SUPPLIED MATERIAL:
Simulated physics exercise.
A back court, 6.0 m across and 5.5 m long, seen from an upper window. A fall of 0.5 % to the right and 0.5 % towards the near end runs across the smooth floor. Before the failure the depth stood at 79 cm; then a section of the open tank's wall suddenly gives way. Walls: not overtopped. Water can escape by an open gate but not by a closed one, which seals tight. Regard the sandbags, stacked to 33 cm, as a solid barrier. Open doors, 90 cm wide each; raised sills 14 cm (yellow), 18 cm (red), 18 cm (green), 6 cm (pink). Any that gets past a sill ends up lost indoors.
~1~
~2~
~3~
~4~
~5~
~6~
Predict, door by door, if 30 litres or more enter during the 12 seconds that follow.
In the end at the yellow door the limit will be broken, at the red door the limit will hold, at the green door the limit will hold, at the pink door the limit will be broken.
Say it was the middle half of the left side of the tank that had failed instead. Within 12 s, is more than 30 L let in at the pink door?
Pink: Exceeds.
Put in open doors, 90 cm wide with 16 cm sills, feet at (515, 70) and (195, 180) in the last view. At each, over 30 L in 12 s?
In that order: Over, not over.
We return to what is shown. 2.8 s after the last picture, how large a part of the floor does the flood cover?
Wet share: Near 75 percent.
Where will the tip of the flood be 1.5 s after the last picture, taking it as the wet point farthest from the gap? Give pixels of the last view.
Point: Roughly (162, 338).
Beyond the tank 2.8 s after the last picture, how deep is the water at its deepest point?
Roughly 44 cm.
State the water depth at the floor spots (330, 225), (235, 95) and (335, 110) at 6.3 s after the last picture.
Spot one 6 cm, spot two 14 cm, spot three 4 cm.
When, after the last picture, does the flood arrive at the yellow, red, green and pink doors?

PROBLEM STATEMENT:
Output the full listing exactly as it stands.

CORRECT RESULT:
Simulated physics exercise.
A back court, 6.0 m across and 5.5 m long, seen from an upper window. A fall of 0.5 % to the right and 0.5 % towards the near end runs across the smooth floor. Before the failure the depth stood at 79 cm; then a section of the open tank's wall suddenly gives way. Walls: not overtopped. Water can escape by an open gate but not by a closed one, which seals tight. Regard the sandbags, stacked to 33 cm, as a solid barrier. Open doors, 90 cm wide each; raised sills 14 cm (yellow), 18 cm (red), 18 cm (green), 6 cm (pink). Any that gets past a sill ends up lost indoors.
~1~
~2~
~3~
~4~
~5~
~6~
Predict, door by door, if 30 litres or more enter during the 12 seconds that follow.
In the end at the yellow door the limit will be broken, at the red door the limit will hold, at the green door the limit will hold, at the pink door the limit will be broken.
Say it was the middle half of the left side of the tank that had failed instead. Within 12 s, is more than 30 L let in at the pink door?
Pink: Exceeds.
Put in open doors, 90 cm wide with 16 cm sills, feet at (515, 70) and (195, 180) in the last view. At each, over 30 L in 12 s?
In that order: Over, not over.
We return to what is shown. 2.8 s after the last picture, how large a part of the floor does the flood cover?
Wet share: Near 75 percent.
Where will the tip of the flood be 1.5 s after the last picture, taking it as the wet point farthest from the gap? Give pixels of the last view.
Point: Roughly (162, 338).
Beyond the tank 2.8 s after the last picture, how deep is the water at its deepest point?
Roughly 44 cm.
State the water depth at the floor spots (330, 225), (235, 95) and (335, 110) at 6.3 s after the last picture.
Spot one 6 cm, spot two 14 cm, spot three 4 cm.
When, after the last picture, does the flood arrive at the yellow, red, green and pink doors?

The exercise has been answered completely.